(Data entries)
<<<<

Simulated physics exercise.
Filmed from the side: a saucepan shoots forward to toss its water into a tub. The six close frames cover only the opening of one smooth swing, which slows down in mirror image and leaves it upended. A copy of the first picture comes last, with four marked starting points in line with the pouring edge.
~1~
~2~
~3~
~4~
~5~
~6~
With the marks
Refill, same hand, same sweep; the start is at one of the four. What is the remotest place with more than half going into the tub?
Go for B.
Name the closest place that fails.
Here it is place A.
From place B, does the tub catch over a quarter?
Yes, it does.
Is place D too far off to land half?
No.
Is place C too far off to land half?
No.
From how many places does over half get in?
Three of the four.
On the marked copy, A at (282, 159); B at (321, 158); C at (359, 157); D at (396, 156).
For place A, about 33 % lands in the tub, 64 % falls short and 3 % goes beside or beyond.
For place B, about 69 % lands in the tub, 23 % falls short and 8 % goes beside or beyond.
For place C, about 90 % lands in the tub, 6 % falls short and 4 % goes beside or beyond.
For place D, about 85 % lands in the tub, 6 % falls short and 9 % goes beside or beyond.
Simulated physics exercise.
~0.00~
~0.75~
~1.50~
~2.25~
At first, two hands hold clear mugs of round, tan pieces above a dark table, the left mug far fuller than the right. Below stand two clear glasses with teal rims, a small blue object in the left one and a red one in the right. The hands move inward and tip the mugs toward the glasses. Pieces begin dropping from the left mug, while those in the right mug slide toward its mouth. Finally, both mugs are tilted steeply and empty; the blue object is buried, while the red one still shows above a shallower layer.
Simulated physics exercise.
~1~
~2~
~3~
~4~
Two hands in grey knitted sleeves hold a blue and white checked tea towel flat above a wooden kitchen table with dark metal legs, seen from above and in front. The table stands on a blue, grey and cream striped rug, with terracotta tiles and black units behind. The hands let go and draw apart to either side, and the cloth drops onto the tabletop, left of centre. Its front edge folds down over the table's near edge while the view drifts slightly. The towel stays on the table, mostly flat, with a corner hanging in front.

>>>>

Restate the listing in full, word for word.

Simulated physics exercise.
Filmed from the side: a saucepan shoots forward to toss its water into a tub. The six close frames cover only the opening of one smooth swing, which slows down in mirror image and leaves it upended. A copy of the first picture comes last, with four marked starting points in line with the pouring edge.
~1~
~2~
~3~
~4~
~5~
~6~
With the marks
Refill, same hand, same sweep; the start is at one of the four. What is the remotest place with more than half going into the tub?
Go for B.
Name the closest place that fails.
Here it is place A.
From place B, does the tub catch over a quarter?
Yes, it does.
Is place D too far off to land half?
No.
Is place C too far off to land half?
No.
From how many places does over half get in?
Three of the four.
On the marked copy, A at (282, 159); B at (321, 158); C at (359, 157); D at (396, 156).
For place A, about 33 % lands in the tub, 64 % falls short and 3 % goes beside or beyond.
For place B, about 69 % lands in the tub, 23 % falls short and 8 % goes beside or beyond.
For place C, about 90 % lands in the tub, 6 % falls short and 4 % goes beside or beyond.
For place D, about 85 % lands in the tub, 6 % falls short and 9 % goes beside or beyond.
Simulated physics exercise.
~0.00~
~0.75~
~1.50~
~2.25~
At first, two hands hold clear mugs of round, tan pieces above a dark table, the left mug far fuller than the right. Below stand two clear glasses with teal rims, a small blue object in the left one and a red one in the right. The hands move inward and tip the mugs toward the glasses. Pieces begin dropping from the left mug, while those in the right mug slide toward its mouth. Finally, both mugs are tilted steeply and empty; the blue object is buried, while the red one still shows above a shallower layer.
Simulated physics exercise.
~1~
~2~
~3~
~4~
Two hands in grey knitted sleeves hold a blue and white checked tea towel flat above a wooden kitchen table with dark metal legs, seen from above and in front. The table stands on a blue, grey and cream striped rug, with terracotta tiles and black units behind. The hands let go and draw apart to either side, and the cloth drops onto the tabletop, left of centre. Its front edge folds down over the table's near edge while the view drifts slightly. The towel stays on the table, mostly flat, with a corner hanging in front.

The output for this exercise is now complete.